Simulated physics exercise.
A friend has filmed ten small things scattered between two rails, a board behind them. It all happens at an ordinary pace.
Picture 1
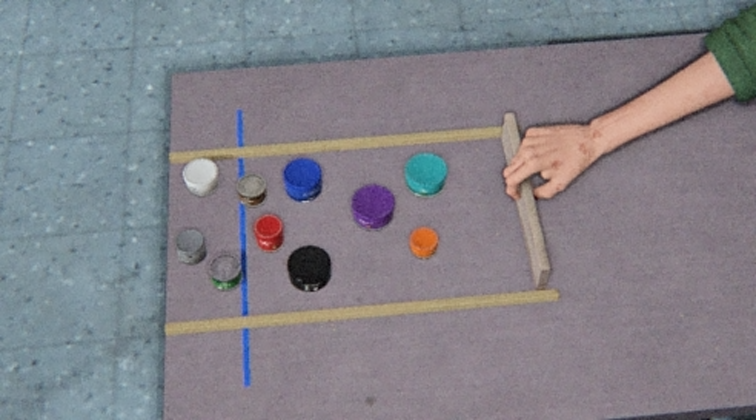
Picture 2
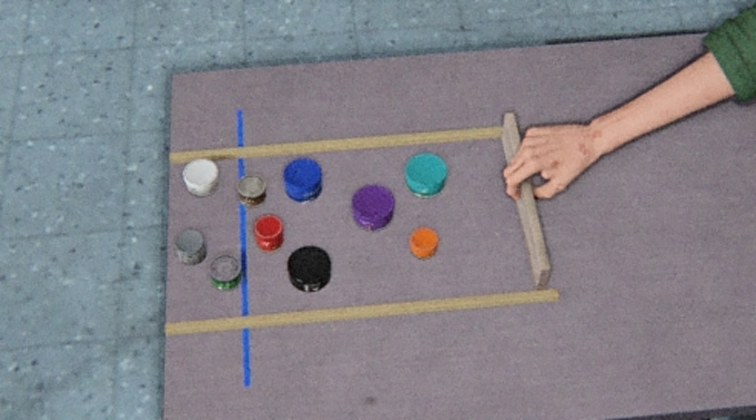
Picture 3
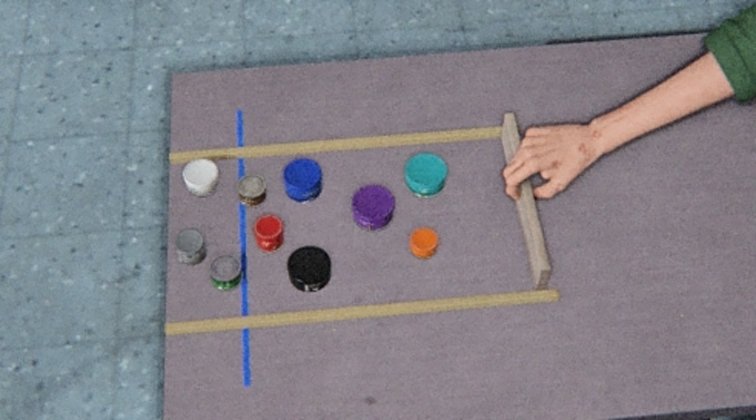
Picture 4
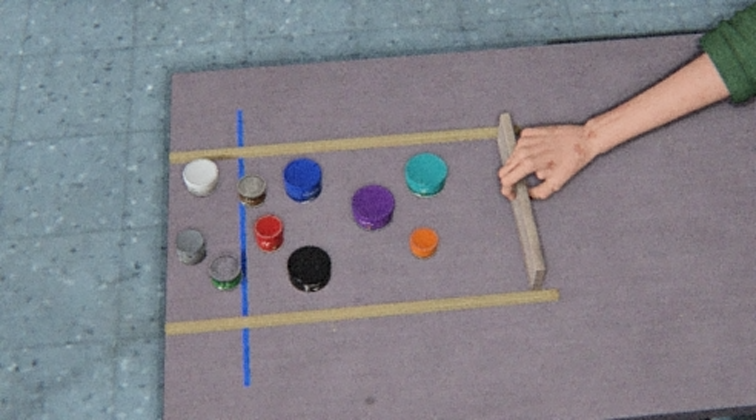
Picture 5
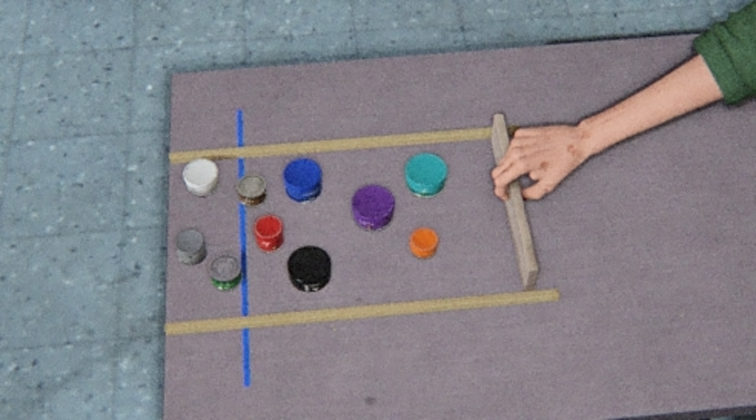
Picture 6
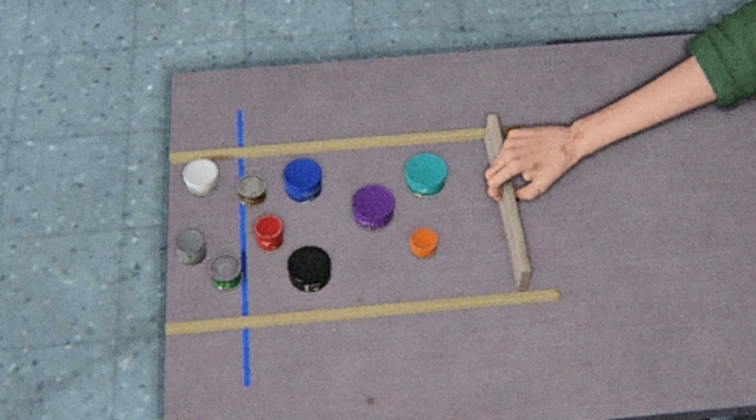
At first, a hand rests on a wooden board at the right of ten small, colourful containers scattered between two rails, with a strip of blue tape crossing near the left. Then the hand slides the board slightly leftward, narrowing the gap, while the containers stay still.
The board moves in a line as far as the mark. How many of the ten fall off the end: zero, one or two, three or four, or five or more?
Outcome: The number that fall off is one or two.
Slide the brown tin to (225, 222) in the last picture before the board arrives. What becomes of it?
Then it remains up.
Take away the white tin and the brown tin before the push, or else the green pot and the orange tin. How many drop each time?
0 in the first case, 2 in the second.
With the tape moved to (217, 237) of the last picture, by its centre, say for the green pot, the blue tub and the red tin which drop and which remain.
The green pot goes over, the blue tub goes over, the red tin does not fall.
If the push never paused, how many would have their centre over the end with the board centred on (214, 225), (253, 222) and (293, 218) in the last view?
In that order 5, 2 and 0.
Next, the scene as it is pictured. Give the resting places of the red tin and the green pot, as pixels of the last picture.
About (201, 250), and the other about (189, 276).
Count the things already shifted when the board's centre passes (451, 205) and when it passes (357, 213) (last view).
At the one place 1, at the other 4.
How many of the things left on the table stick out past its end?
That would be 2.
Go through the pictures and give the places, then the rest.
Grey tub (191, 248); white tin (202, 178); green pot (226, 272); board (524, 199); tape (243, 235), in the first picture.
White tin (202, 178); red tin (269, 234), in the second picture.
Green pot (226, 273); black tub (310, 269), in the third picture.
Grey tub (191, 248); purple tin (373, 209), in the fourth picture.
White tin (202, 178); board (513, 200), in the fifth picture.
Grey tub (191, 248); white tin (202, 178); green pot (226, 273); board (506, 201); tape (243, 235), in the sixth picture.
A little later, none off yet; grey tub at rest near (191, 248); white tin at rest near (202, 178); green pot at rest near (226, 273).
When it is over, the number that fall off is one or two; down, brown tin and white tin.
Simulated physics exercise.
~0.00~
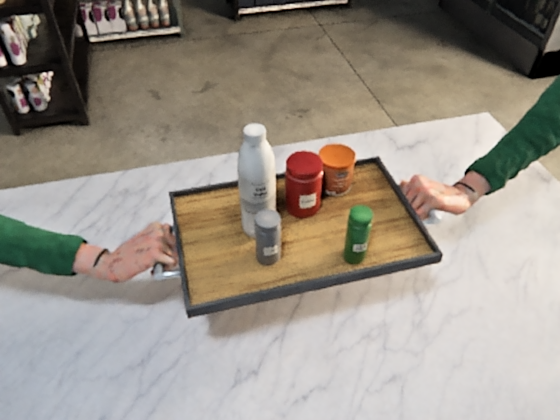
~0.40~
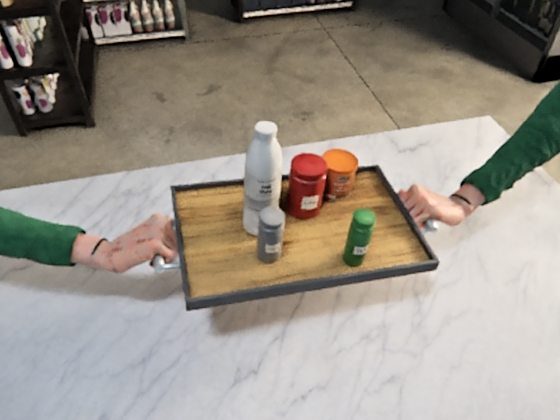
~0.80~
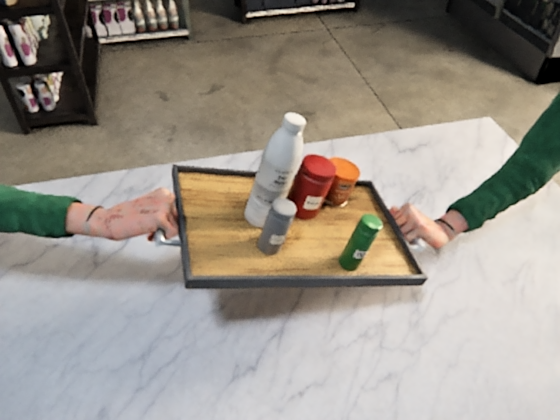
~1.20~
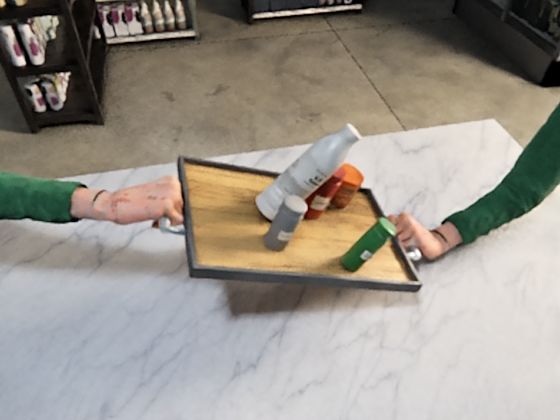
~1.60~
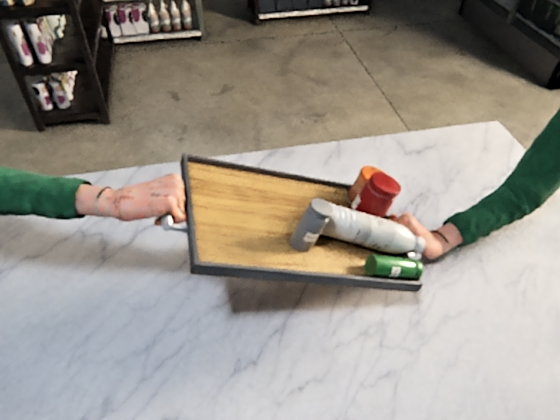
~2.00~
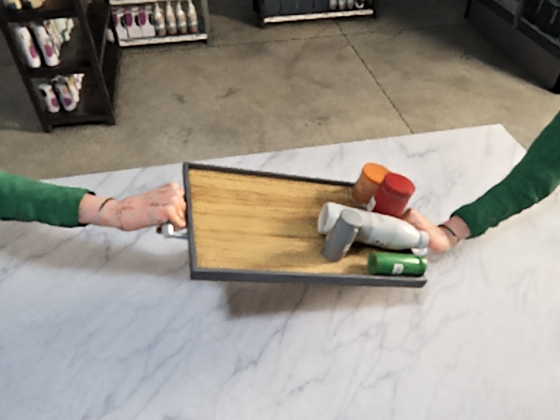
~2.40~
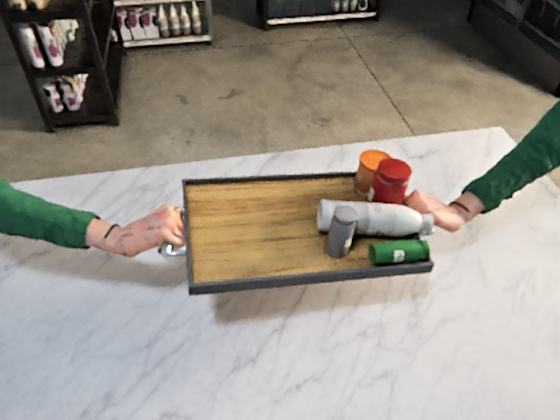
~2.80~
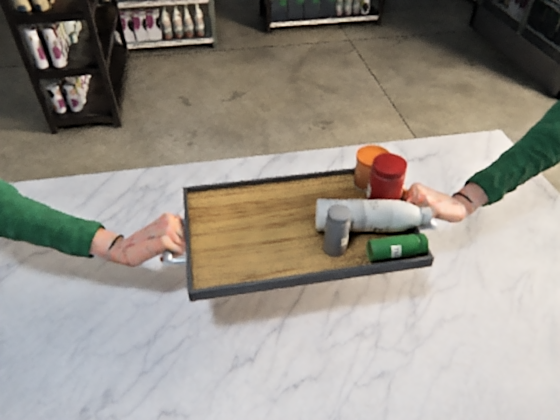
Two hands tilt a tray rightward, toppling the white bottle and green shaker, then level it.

--*--

■ Exercise requirements
Repeat the material above in full and exactly, apart from the pictures.

■ The solution
Simulated physics exercise.
A friend has filmed ten small things scattered between two rails, a board behind them. It all happens at an ordinary pace.
Picture 1
Picture 2
Picture 3
Picture 4
Picture 5
Picture 6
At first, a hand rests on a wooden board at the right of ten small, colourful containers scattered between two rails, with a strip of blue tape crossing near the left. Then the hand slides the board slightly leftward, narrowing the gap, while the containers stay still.
The board moves in a line as far as the mark. How many of the ten fall off the end: zero, one or two, three or four, or five or more?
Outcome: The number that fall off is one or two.
Slide the brown tin to (225, 222) in the last picture before the board arrives. What becomes of it?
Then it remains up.
Take away the white tin and the brown tin before the push, or else the green pot and the orange tin. How many drop each time?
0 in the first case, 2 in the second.
With the tape moved to (217, 237) of the last picture, by its centre, say for the green pot, the blue tub and the red tin which drop and which remain.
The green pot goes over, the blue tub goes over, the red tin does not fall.
If the push never paused, how many would have their centre over the end with the board centred on (214, 225), (253, 222) and (293, 218) in the last view?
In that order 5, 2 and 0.
Next, the scene as it is pictured. Give the resting places of the red tin and the green pot, as pixels of the last picture.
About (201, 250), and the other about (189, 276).
Count the things already shifted when the board's centre passes (451, 205) and when it passes (357, 213) (last view).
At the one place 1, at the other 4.
How many of the things left on the table stick out past its end?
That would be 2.
Go through the pictures and give the places, then the rest.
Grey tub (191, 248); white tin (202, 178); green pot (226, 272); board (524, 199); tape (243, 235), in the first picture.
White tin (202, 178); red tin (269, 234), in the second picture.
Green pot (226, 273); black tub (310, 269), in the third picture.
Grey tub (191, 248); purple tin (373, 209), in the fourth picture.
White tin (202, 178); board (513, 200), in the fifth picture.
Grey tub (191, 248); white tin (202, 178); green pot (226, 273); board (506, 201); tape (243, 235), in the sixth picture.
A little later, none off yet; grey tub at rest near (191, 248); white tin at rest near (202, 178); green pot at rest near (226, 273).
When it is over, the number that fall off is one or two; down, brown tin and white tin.
Simulated physics exercise.
~0.00~
~0.40~
~0.80~
~1.20~
~1.60~
~2.00~
~2.40~
~2.80~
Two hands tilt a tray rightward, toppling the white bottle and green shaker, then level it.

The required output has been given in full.